*WRITTEN EXERCISE*. Make an exact copy of each entry, leaving out every picture.

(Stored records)
--- --- ---

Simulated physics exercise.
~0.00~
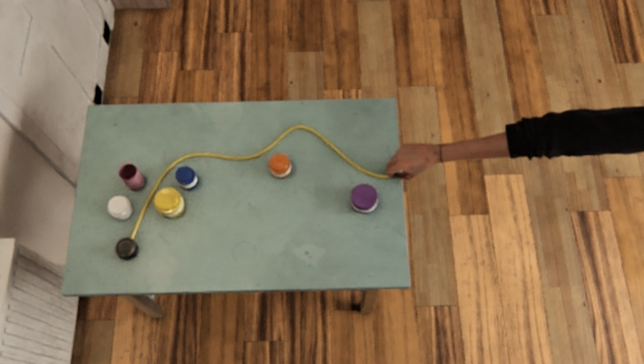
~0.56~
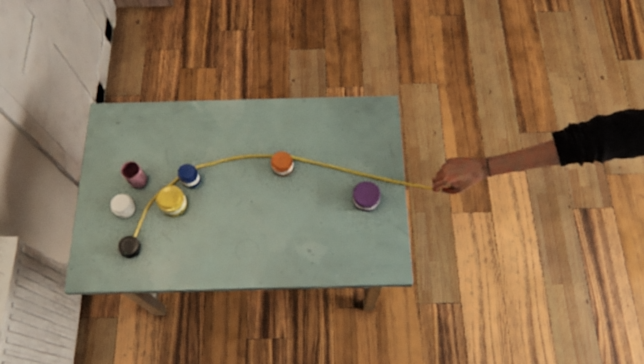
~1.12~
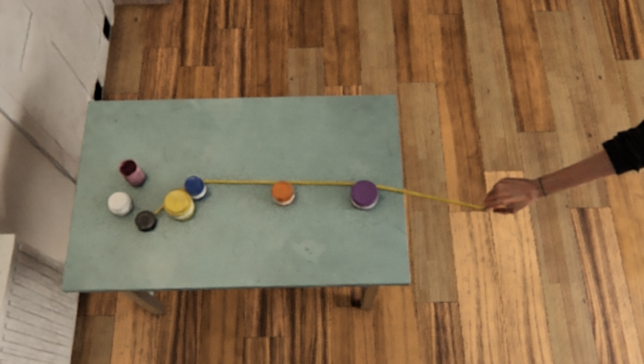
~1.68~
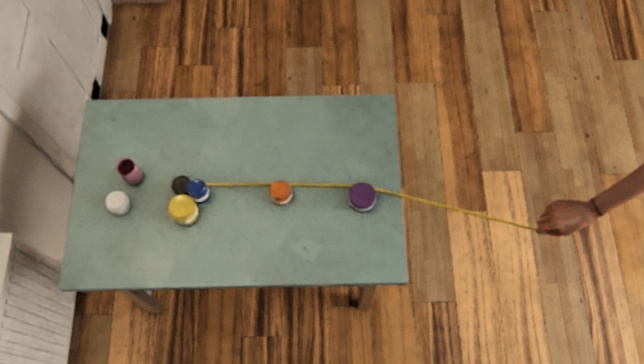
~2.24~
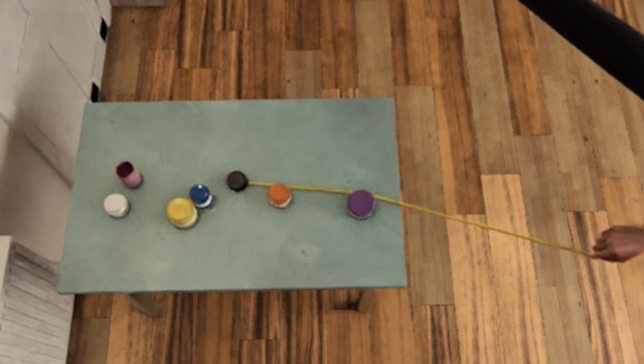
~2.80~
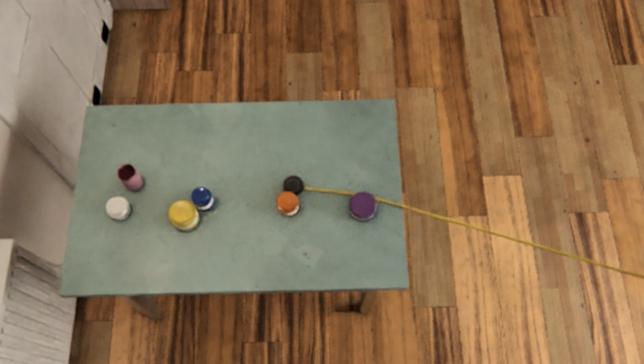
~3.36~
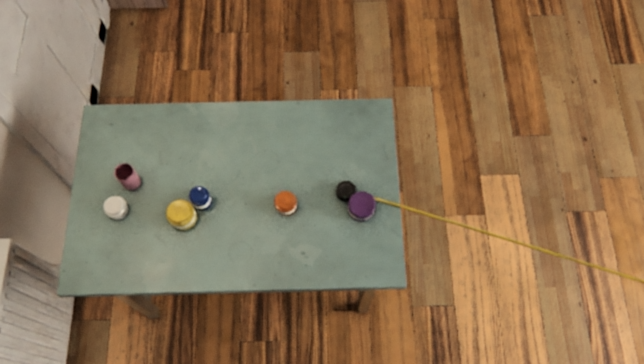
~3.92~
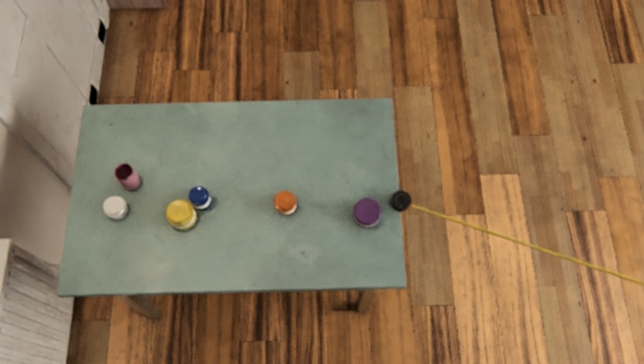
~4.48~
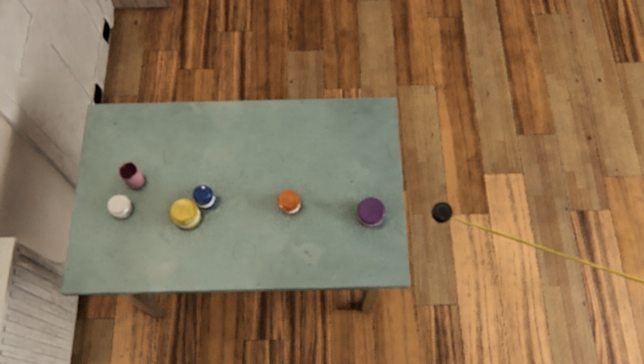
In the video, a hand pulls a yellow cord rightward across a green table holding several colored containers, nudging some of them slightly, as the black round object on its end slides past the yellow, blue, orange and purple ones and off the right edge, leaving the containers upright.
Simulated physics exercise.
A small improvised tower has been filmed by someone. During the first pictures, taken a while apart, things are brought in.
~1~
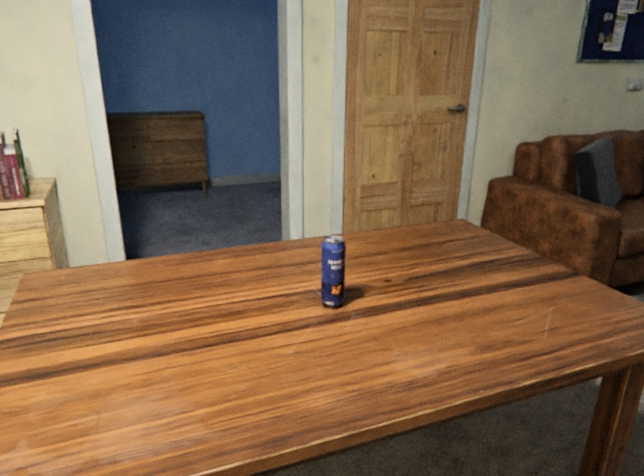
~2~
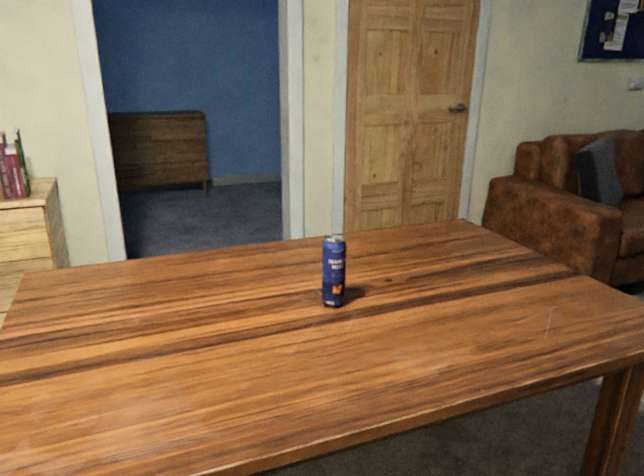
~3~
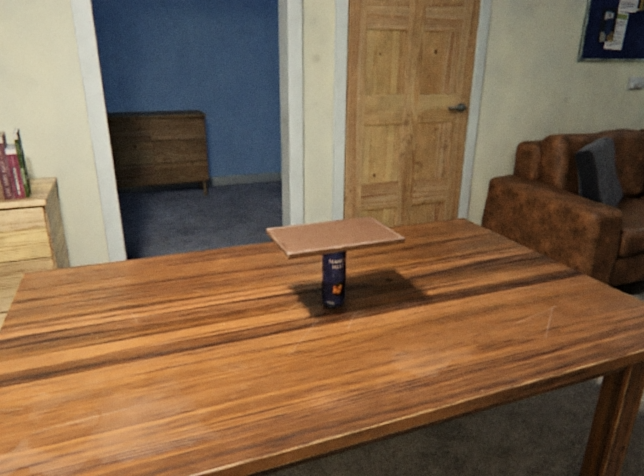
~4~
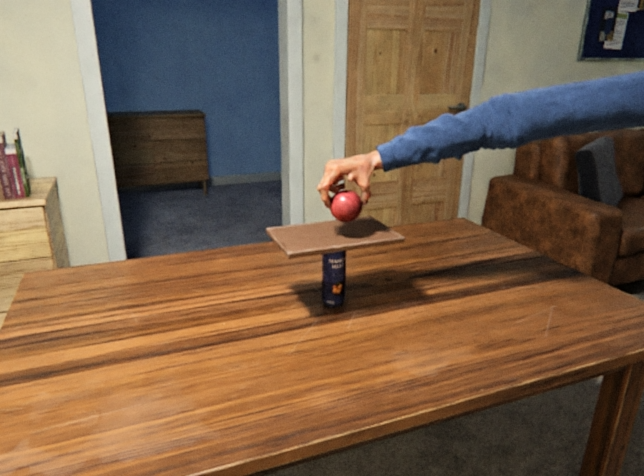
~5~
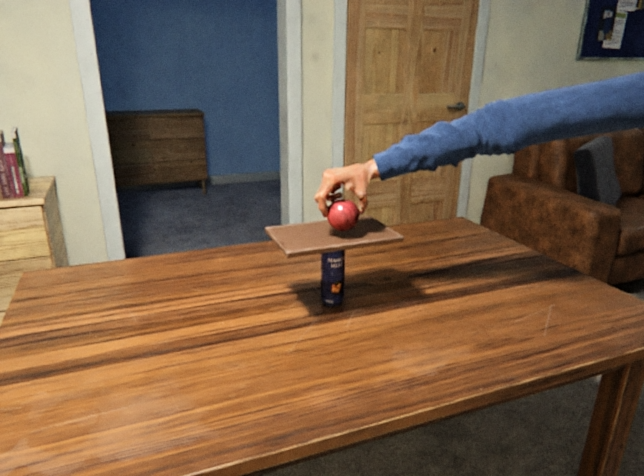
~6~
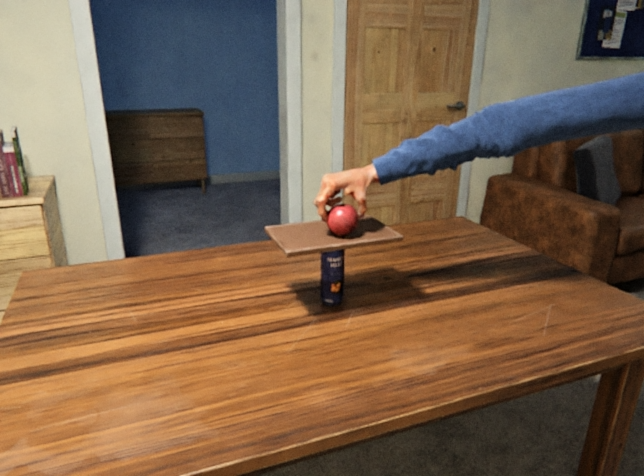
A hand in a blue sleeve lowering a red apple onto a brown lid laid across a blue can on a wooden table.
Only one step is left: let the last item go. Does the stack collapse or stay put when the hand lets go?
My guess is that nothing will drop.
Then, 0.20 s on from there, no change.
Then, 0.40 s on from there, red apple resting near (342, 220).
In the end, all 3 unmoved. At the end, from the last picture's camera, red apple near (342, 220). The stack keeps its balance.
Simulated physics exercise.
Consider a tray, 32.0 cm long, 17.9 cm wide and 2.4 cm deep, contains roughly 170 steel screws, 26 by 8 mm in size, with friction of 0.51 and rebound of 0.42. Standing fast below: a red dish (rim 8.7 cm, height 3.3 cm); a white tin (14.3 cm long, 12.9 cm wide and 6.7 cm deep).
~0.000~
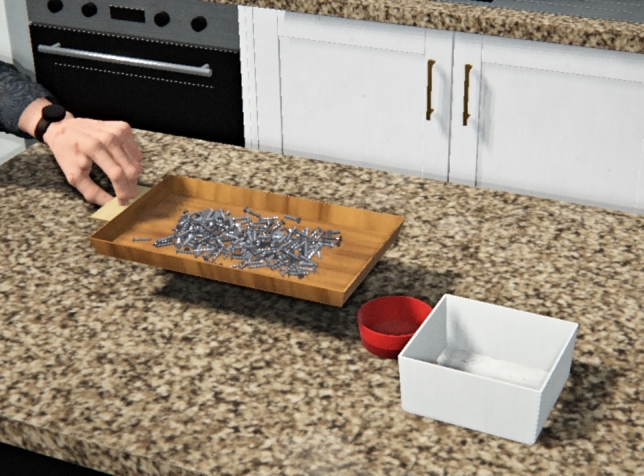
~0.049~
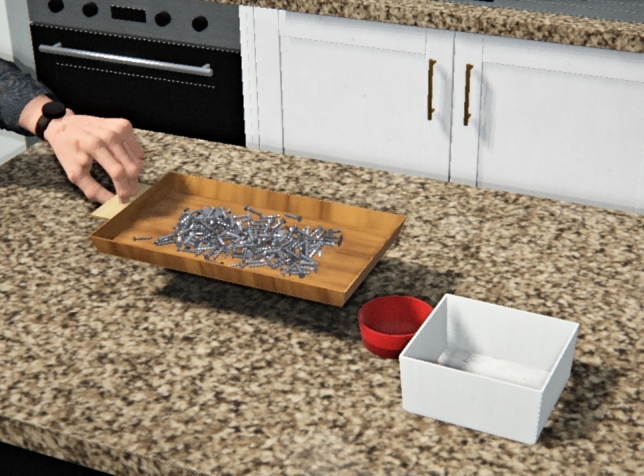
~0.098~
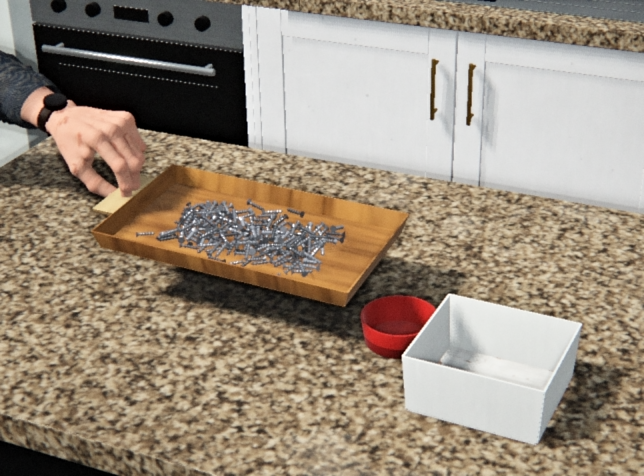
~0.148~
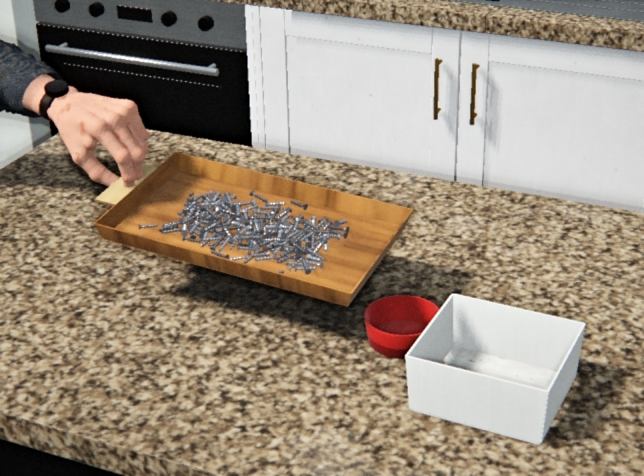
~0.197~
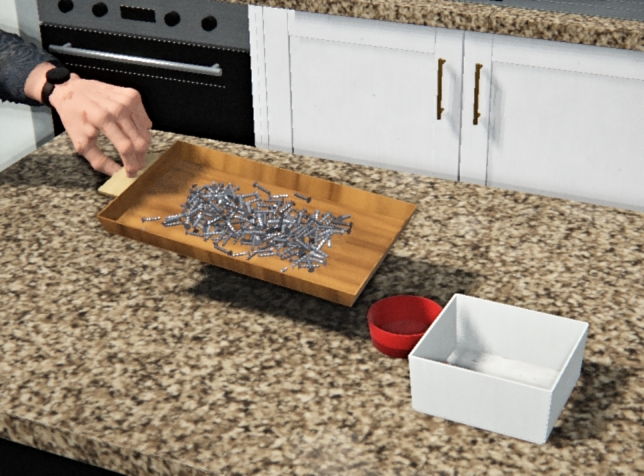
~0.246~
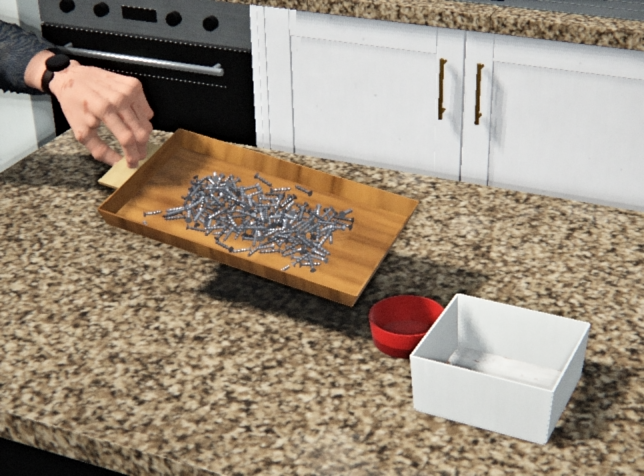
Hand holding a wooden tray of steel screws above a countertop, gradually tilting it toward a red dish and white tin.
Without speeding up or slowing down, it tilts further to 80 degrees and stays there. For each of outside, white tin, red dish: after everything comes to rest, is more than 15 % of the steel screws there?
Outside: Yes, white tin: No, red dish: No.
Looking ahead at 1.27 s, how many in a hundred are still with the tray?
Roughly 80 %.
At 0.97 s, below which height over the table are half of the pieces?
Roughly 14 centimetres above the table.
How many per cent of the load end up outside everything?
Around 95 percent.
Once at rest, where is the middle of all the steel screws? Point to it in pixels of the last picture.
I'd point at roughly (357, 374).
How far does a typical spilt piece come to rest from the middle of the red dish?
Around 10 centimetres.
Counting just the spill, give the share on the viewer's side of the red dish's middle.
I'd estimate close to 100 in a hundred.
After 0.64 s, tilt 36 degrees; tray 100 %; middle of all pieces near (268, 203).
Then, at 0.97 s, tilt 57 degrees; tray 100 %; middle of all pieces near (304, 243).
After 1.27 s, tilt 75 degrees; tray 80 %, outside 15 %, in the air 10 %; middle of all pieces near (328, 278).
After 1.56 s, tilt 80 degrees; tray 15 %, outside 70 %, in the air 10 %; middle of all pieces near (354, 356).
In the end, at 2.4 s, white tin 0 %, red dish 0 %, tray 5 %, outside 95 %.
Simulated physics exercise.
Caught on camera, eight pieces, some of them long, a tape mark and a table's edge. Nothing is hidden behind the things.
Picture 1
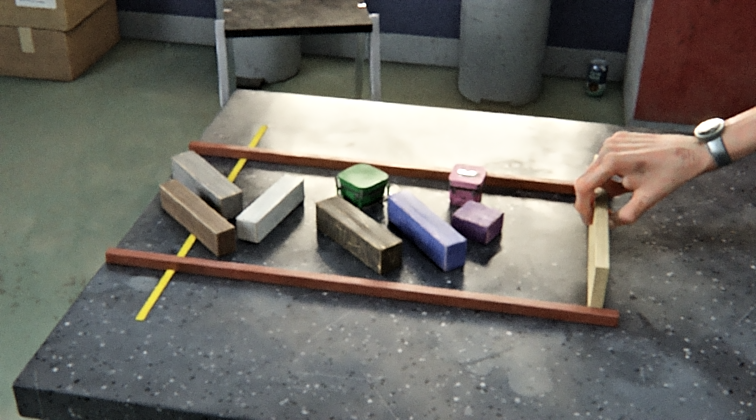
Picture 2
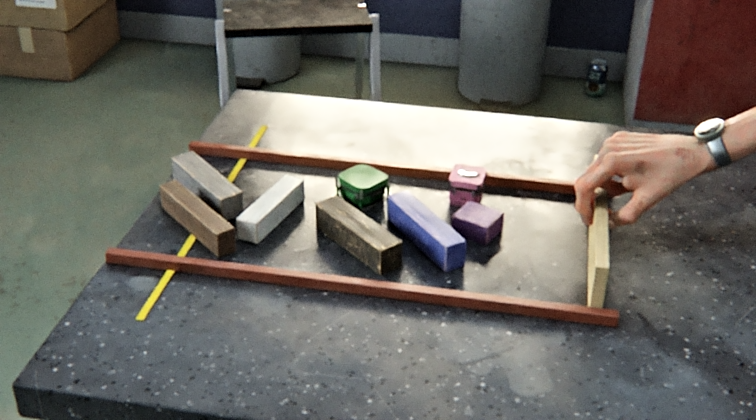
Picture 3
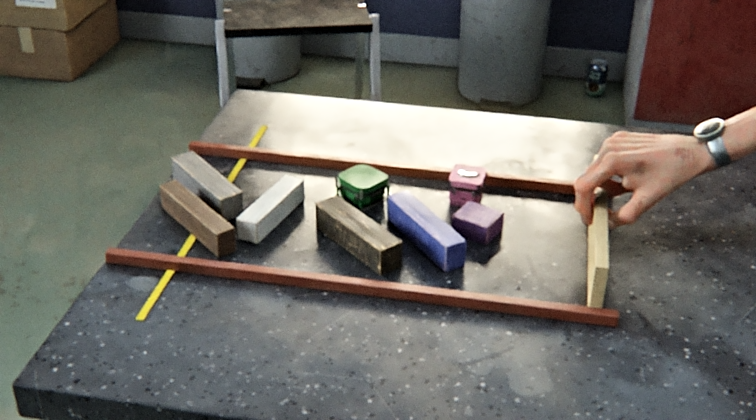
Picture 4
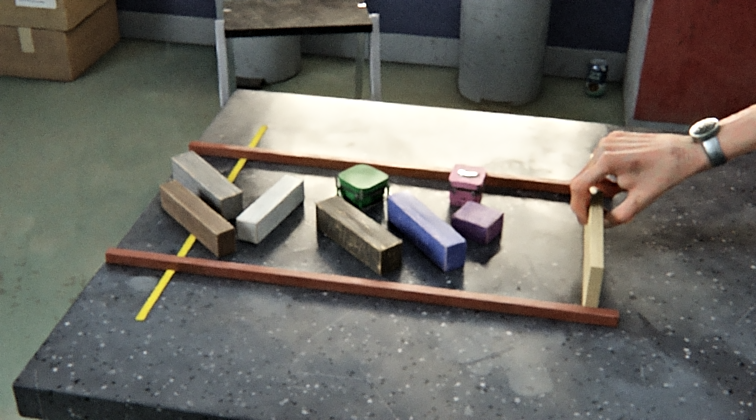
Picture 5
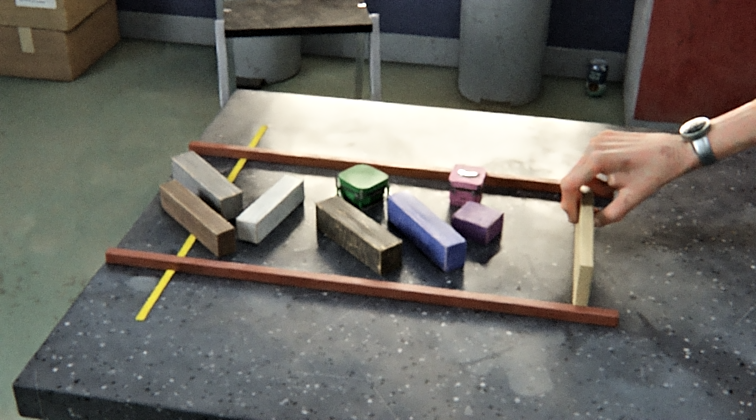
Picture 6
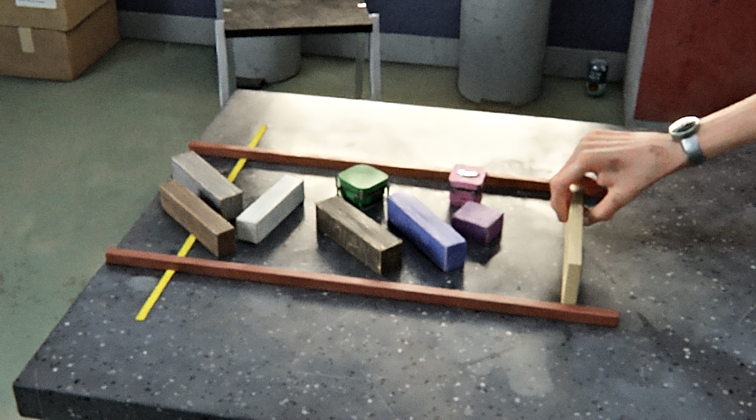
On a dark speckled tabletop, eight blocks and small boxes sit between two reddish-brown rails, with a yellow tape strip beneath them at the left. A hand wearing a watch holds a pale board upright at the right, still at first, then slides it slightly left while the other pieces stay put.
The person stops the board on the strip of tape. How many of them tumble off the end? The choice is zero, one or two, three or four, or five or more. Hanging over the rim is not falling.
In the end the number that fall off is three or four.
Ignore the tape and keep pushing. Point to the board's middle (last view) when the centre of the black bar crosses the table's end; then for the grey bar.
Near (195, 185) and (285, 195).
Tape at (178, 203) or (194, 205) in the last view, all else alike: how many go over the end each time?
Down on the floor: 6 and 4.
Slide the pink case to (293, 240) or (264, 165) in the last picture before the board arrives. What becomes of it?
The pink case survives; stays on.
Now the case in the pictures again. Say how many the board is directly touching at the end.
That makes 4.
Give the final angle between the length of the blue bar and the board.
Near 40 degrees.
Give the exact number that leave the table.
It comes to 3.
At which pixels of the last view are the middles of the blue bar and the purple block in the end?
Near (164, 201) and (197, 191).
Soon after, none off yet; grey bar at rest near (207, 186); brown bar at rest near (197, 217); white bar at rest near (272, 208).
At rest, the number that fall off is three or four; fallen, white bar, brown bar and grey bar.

--- --- ---

*OUTPUT OF THE EXERCISE*.
Simulated physics exercise.
~0.00~
~0.56~
~1.12~
~1.68~
~2.24~
~2.80~
~3.36~
~3.92~
~4.48~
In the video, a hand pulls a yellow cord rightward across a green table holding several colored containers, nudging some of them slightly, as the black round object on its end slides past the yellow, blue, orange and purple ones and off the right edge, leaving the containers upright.
Simulated physics exercise.
A small improvised tower has been filmed by someone. During the first pictures, taken a while apart, things are brought in.
~1~
~2~
~3~
~4~
~5~
~6~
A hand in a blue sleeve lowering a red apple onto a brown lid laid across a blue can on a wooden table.
Only one step is left: let the last item go. Does the stack collapse or stay put when the hand lets go?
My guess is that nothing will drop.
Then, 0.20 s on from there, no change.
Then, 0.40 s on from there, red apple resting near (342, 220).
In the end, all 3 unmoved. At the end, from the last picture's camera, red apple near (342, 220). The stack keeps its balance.
Simulated physics exercise.
Consider a tray, 32.0 cm long, 17.9 cm wide and 2.4 cm deep, contains roughly 170 steel screws, 26 by 8 mm in size, with friction of 0.51 and rebound of 0.42. Standing fast below: a red dish (rim 8.7 cm, height 3.3 cm); a white tin (14.3 cm long, 12.9 cm wide and 6.7 cm deep).
~0.000~
~0.049~
~0.098~
~0.148~
~0.197~
~0.246~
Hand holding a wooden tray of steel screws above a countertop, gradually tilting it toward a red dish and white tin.
Without speeding up or slowing down, it tilts further to 80 degrees and stays there. For each of outside, white tin, red dish: after everything comes to rest, is more than 15 % of the steel screws there?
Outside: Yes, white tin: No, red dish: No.
Looking ahead at 1.27 s, how many in a hundred are still with the tray?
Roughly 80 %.
At 0.97 s, below which height over the table are half of the pieces?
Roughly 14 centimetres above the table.
How many per cent of the load end up outside everything?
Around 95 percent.
Once at rest, where is the middle of all the steel screws? Point to it in pixels of the last picture.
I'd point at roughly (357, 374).
How far does a typical spilt piece come to rest from the middle of the red dish?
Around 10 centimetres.
Counting just the spill, give the share on the viewer's side of the red dish's middle.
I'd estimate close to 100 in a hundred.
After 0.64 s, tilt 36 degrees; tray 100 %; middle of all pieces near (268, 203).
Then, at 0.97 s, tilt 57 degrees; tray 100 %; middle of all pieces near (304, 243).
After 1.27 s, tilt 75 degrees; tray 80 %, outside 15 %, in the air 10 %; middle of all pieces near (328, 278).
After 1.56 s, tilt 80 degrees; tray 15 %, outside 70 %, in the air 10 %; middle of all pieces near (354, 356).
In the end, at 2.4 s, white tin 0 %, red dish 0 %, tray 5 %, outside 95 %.
Simulated physics exercise.
Caught on camera, eight pieces, some of them long, a tape mark and a table's edge. Nothing is hidden behind the things.
Picture 1
Picture 2
Picture 3
Picture 4
Picture 5
Picture 6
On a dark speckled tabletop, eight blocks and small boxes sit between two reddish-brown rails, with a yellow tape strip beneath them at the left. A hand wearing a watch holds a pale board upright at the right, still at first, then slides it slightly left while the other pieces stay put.
The person stops the board on the strip of tape. How many of them tumble off the end? The choice is zero, one or two, three or four, or five or more. Hanging over the rim is not falling.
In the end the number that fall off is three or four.
Ignore the tape and keep pushing. Point to the board's middle (last view) when the centre of the black bar crosses the table's end; then for the grey bar.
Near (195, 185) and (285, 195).
Tape at (178, 203) or (194, 205) in the last view, all else alike: how many go over the end each time?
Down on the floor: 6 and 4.
Slide the pink case to (293, 240) or (264, 165) in the last picture before the board arrives. What becomes of it?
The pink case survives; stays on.
Now the case in the pictures again. Say how many the board is directly touching at the end.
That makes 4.
Give the final angle between the length of the blue bar and the board.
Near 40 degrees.
Give the exact number that leave the table.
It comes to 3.
At which pixels of the last view are the middles of the blue bar and the purple block in the end?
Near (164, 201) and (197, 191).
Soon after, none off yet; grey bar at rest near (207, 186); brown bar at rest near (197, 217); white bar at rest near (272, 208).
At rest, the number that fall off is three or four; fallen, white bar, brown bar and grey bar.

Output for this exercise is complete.